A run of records

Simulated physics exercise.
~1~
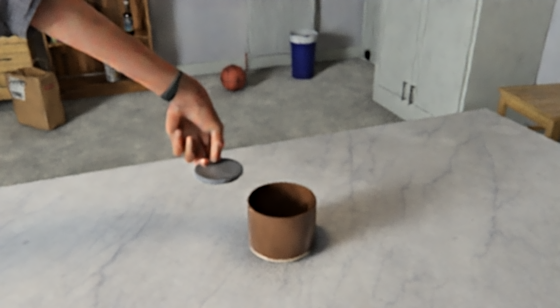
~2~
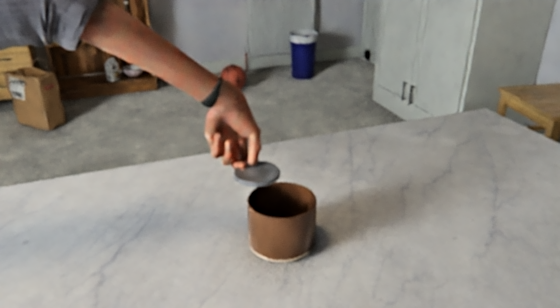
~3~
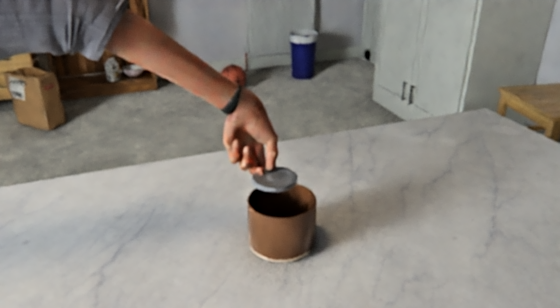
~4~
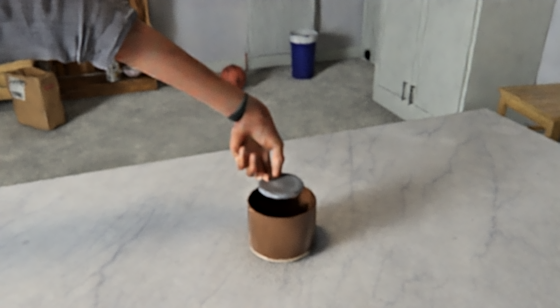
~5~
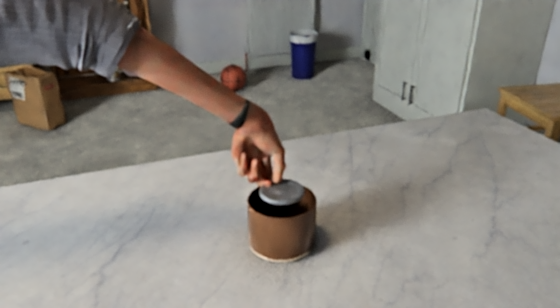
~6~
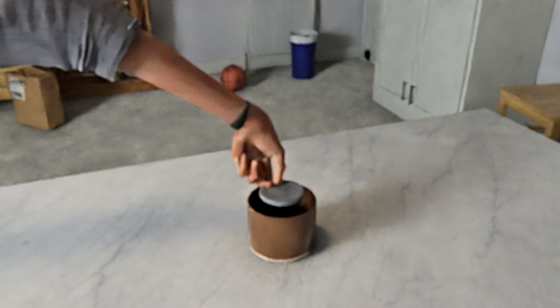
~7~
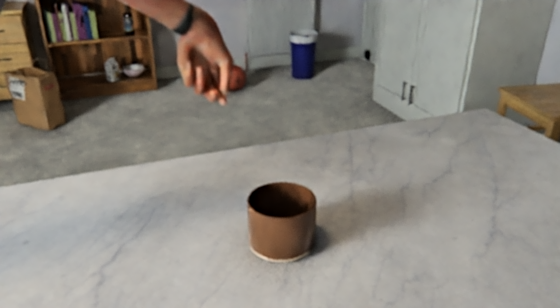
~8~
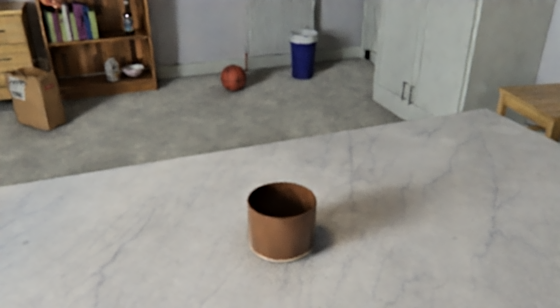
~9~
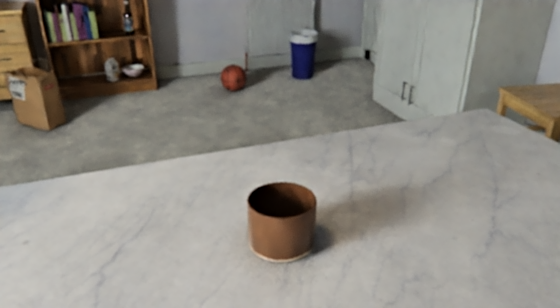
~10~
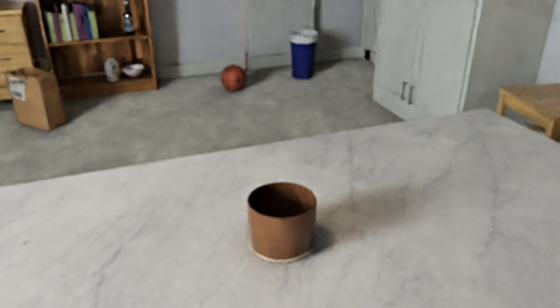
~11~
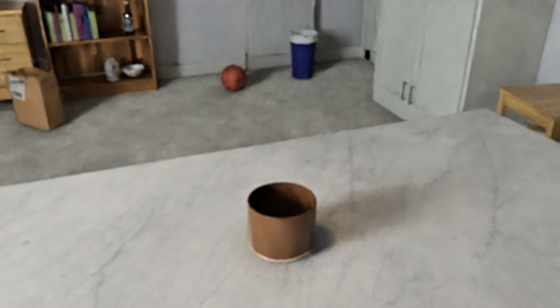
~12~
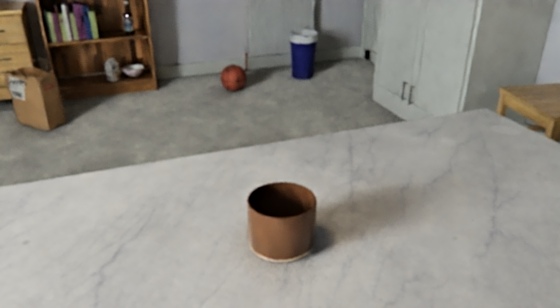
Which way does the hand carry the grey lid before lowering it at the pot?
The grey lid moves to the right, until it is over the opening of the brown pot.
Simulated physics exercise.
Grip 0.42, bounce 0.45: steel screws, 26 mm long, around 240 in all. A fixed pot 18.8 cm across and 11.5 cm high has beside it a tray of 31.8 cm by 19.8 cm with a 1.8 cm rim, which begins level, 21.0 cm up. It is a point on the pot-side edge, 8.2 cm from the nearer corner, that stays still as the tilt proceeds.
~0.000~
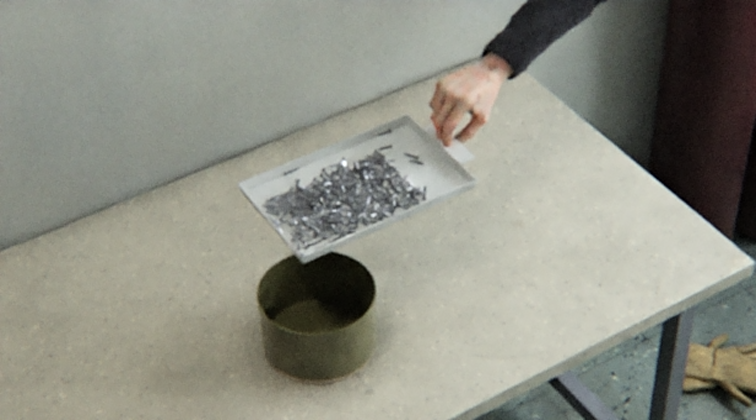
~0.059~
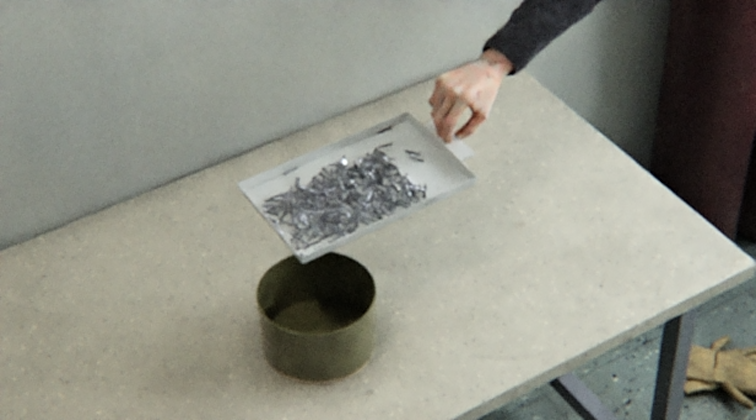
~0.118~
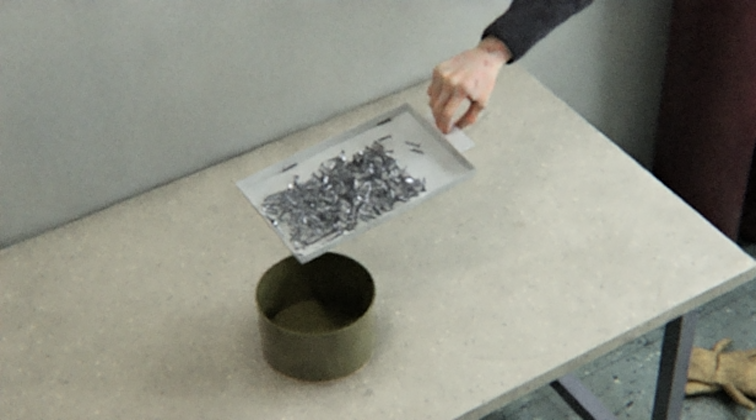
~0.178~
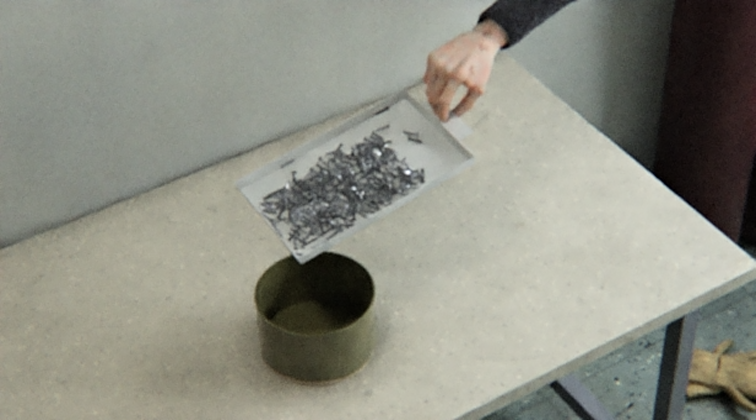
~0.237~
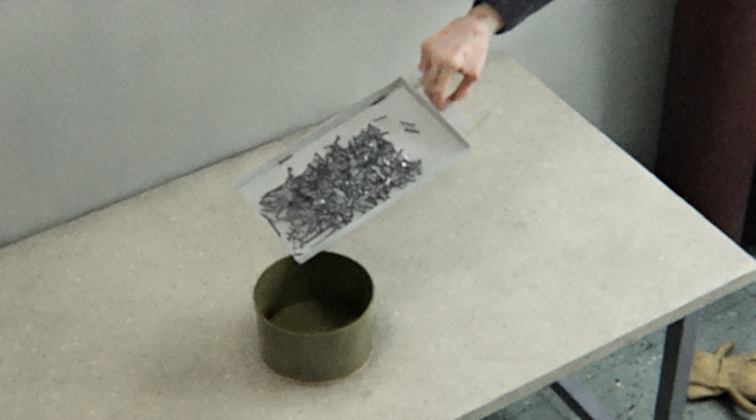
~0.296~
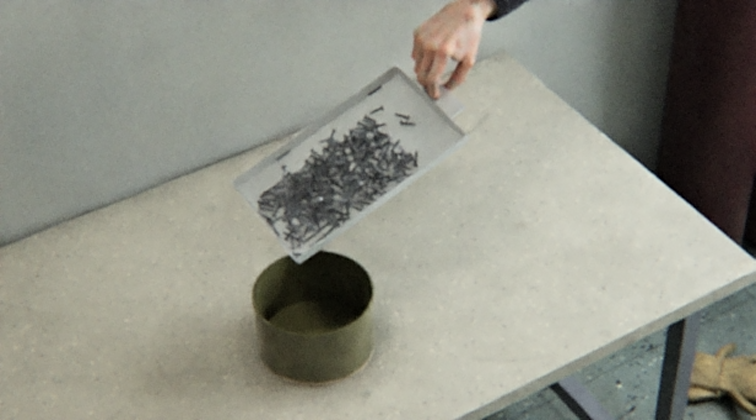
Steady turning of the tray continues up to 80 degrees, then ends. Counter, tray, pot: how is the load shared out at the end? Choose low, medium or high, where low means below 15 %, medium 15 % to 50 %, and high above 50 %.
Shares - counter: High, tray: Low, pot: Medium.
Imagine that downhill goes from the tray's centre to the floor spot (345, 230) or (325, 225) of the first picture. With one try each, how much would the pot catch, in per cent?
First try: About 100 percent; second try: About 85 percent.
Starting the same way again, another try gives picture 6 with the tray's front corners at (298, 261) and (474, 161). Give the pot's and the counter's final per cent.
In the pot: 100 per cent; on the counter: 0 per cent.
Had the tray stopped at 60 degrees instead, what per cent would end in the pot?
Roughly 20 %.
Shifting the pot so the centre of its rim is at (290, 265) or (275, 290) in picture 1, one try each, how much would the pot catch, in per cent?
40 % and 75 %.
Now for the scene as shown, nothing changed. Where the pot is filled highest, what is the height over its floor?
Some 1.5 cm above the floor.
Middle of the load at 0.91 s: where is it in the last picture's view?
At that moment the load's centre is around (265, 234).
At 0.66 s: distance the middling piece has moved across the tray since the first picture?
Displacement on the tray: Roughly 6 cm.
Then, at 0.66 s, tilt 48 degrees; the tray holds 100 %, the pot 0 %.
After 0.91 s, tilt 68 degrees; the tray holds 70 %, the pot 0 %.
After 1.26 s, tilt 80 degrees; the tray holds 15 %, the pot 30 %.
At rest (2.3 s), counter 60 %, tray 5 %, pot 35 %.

* Goal
Write the entries above out in full, exactly, with no images.

* Answer to the task
Simulated physics exercise.
~1~
~2~
~3~
~4~
~5~
~6~
~7~
~8~
~9~
~10~
~11~
~12~
Which way does the hand carry the grey lid before lowering it at the pot?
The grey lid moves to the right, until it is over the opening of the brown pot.
Simulated physics exercise.
Grip 0.42, bounce 0.45: steel screws, 26 mm long, around 240 in all. A fixed pot 18.8 cm across and 11.5 cm high has beside it a tray of 31.8 cm by 19.8 cm with a 1.8 cm rim, which begins level, 21.0 cm up. It is a point on the pot-side edge, 8.2 cm from the nearer corner, that stays still as the tilt proceeds.
~0.000~
~0.059~
~0.118~
~0.178~
~0.237~
~0.296~
Steady turning of the tray continues up to 80 degrees, then ends. Counter, tray, pot: how is the load shared out at the end? Choose low, medium or high, where low means below 15 %, medium 15 % to 50 %, and high above 50 %.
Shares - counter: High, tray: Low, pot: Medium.
Imagine that downhill goes from the tray's centre to the floor spot (345, 230) or (325, 225) of the first picture. With one try each, how much would the pot catch, in per cent?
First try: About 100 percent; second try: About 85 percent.
Starting the same way again, another try gives picture 6 with the tray's front corners at (298, 261) and (474, 161). Give the pot's and the counter's final per cent.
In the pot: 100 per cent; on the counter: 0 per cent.
Had the tray stopped at 60 degrees instead, what per cent would end in the pot?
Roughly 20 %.
Shifting the pot so the centre of its rim is at (290, 265) or (275, 290) in picture 1, one try each, how much would the pot catch, in per cent?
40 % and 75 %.
Now for the scene as shown, nothing changed. Where the pot is filled highest, what is the height over its floor?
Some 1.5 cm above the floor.
Middle of the load at 0.91 s: where is it in the last picture's view?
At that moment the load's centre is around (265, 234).
At 0.66 s: distance the middling piece has moved across the tray since the first picture?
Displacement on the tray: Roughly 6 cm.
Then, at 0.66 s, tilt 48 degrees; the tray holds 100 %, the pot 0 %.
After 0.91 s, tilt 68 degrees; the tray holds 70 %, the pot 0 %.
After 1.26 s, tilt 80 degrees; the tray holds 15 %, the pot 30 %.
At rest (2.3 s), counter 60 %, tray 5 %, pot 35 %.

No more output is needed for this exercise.